» **GIVEN INSTRUCTION**: Return exactly the span of lines that opens with the line containing "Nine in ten" and closes with the last line of the data, inclusive.

» **DATA SECTION**:

◆ ◆ ◆ ◆ ◆ ◆ ◆

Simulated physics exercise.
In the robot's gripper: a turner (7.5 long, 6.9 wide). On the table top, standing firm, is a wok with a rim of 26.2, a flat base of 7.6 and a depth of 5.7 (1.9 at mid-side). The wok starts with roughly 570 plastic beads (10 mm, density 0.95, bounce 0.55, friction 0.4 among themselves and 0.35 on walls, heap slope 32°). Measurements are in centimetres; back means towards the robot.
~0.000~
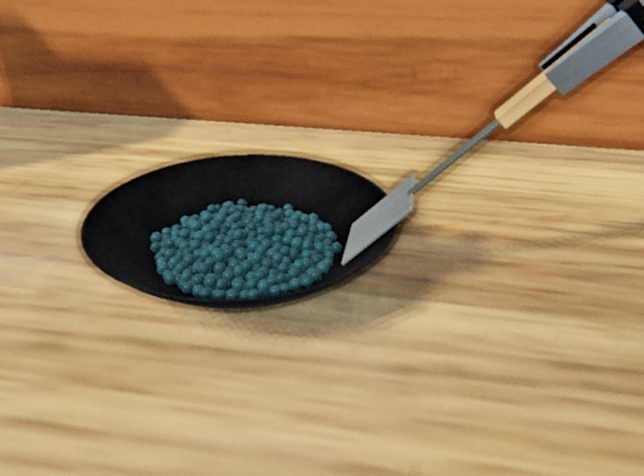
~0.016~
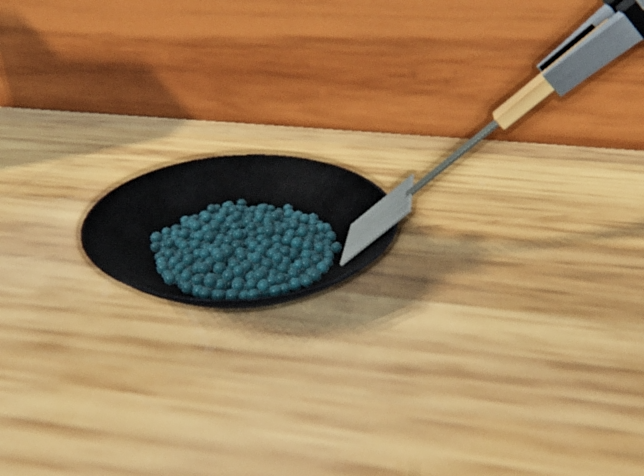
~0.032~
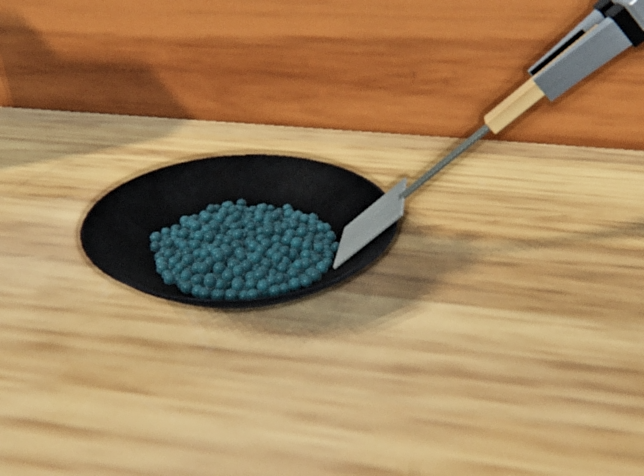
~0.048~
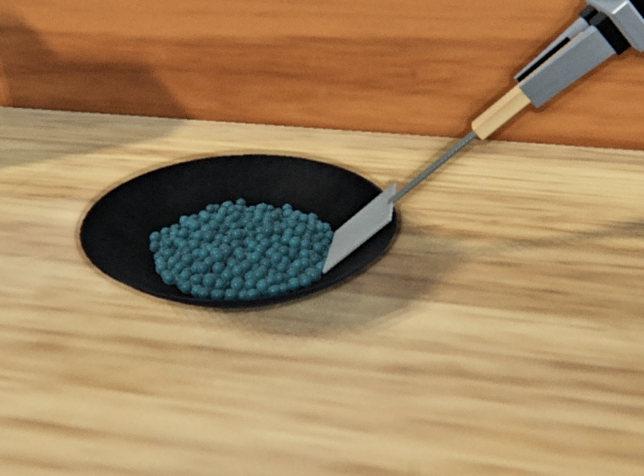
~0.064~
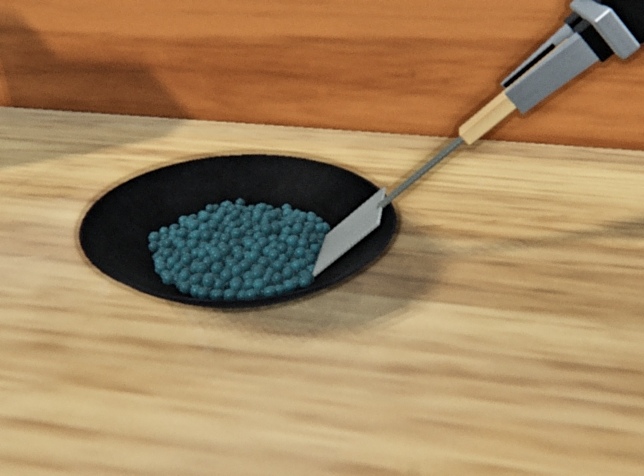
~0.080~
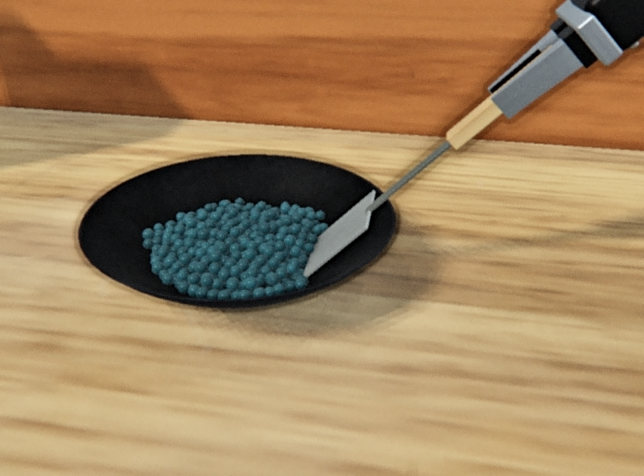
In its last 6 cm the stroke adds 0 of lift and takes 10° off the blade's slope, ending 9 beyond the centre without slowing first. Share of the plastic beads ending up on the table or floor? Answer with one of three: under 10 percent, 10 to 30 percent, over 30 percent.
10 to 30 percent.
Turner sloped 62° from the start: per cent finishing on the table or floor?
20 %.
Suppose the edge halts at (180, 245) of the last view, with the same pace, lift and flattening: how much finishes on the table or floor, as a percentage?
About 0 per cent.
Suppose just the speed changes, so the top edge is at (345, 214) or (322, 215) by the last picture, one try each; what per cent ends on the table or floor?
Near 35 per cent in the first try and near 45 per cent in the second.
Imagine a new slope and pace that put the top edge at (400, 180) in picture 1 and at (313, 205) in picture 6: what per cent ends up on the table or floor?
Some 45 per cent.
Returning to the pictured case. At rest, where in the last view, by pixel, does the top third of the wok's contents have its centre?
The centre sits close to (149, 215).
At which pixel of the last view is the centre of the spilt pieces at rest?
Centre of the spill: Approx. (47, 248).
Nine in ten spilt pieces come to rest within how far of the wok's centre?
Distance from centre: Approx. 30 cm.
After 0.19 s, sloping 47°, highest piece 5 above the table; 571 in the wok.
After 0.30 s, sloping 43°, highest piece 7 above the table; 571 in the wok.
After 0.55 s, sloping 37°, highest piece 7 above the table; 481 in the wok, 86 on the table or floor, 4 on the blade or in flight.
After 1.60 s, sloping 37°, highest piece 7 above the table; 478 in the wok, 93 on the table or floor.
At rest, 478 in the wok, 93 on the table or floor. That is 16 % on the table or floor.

◆ ◆ ◆ ◆ ◆ ◆ ◆

» **EXERCISE ANSWER**:
Nine in ten spilt pieces come to rest within how far of the wok's centre?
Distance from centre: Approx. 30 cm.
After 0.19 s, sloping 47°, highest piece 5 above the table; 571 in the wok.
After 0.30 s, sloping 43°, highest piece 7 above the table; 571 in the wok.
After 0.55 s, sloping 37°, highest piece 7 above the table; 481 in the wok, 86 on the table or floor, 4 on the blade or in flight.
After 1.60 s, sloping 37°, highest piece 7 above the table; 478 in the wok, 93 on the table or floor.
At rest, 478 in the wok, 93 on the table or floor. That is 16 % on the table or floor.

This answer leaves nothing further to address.